--- START ---

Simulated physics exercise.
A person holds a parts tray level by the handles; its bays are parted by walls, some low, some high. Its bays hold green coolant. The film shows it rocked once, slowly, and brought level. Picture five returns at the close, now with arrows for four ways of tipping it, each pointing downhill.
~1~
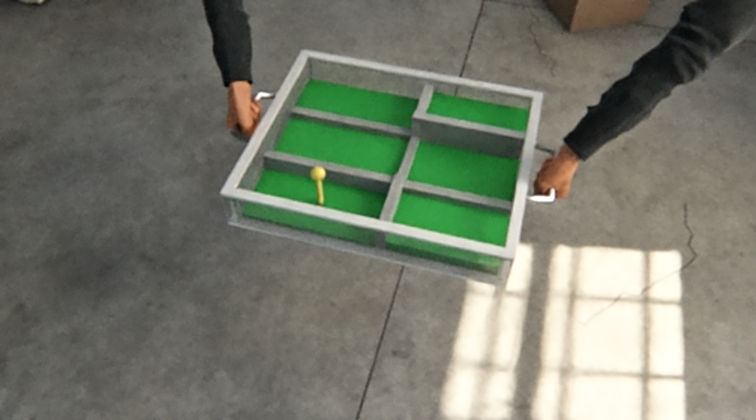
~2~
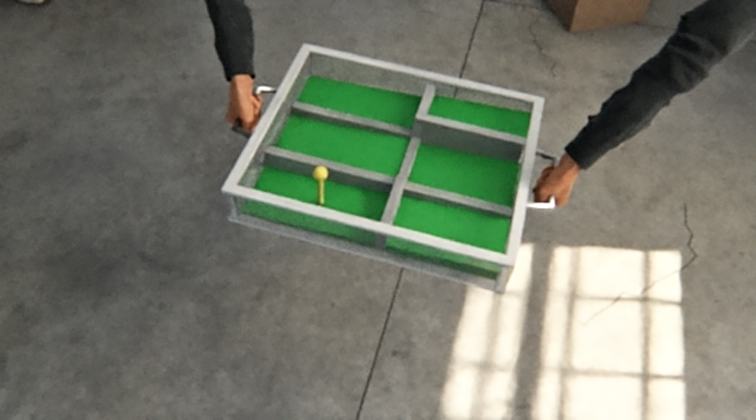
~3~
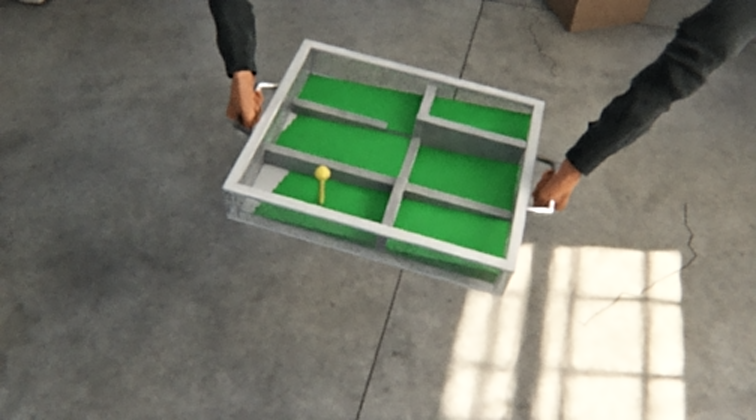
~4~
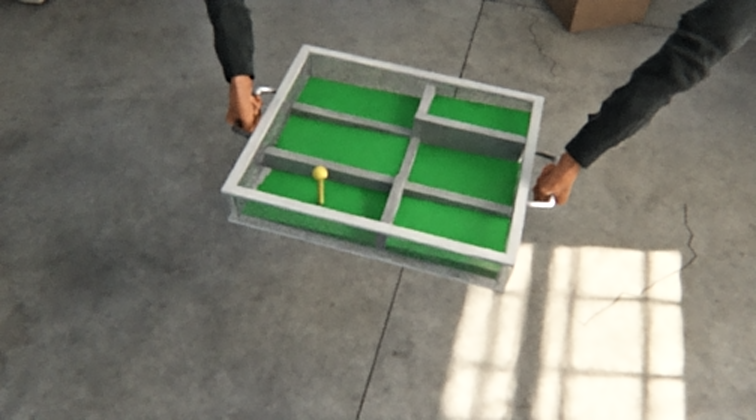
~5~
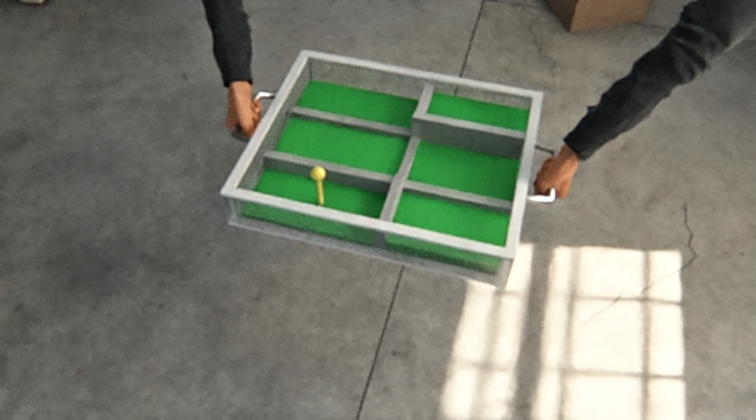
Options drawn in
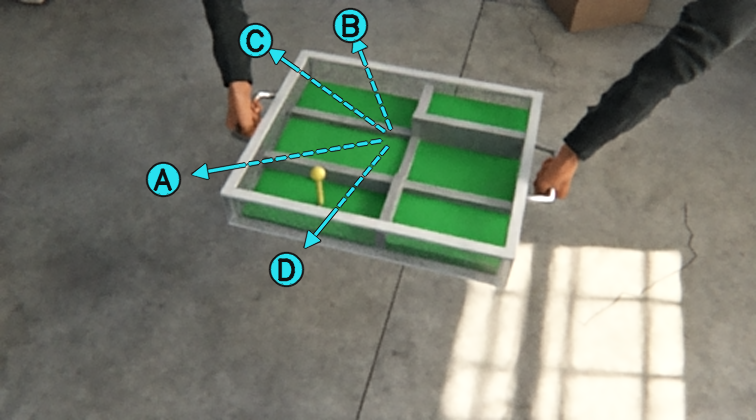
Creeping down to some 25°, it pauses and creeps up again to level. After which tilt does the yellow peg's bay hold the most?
Arrow D.
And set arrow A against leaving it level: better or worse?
It is better.
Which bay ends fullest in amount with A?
It is the front left one.
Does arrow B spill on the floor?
Yes.
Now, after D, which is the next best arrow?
It is A.
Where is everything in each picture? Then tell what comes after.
The tray is level; deepest in the back right bay, at (474, 118), shallowest in the front left; yellow peg at (318, 174).
Tipped about 3° down to the right; no wall is crossed.
Tipped about 6° down to the right; liquid runs over the wall between the centre left and back left bays; yellow peg at (322, 173).
Tipped about 3° down to the right; no wall is crossed.
The tray is level; deepest in the back right bay, at (474, 118), shallowest in the front left; yellow peg at (318, 174).
On the marked copy, A ends at (197, 173); B ends at (356, 41); C ends at (272, 52); D ends at (308, 243).
With A, about 25 % of the liquid ends in the peg's bay; about 42 % goes over the rim.
With B, about 5 % of the liquid ends in the peg's bay; about 36 % goes over the rim.
With C, about 6 % of the liquid ends in the peg's bay; about 42 % goes over the rim.
With D, about 41 % of the liquid ends in the peg's bay; about 3 % goes over the rim.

--- END ---

Problem to work on: Set down the complete material exactly, but do not include the images.

Output below:
Simulated physics exercise.
A person holds a parts tray level by the handles; its bays are parted by walls, some low, some high. Its bays hold green coolant. The film shows it rocked once, slowly, and brought level. Picture five returns at the close, now with arrows for four ways of tipping it, each pointing downhill.
~1~
~2~
~3~
~4~
~5~
Options drawn in
Creeping down to some 25°, it pauses and creeps up again to level. After which tilt does the yellow peg's bay hold the most?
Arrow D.
And set arrow A against leaving it level: better or worse?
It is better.
Which bay ends fullest in amount with A?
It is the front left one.
Does arrow B spill on the floor?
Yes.
Now, after D, which is the next best arrow?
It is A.
Where is everything in each picture? Then tell what comes after.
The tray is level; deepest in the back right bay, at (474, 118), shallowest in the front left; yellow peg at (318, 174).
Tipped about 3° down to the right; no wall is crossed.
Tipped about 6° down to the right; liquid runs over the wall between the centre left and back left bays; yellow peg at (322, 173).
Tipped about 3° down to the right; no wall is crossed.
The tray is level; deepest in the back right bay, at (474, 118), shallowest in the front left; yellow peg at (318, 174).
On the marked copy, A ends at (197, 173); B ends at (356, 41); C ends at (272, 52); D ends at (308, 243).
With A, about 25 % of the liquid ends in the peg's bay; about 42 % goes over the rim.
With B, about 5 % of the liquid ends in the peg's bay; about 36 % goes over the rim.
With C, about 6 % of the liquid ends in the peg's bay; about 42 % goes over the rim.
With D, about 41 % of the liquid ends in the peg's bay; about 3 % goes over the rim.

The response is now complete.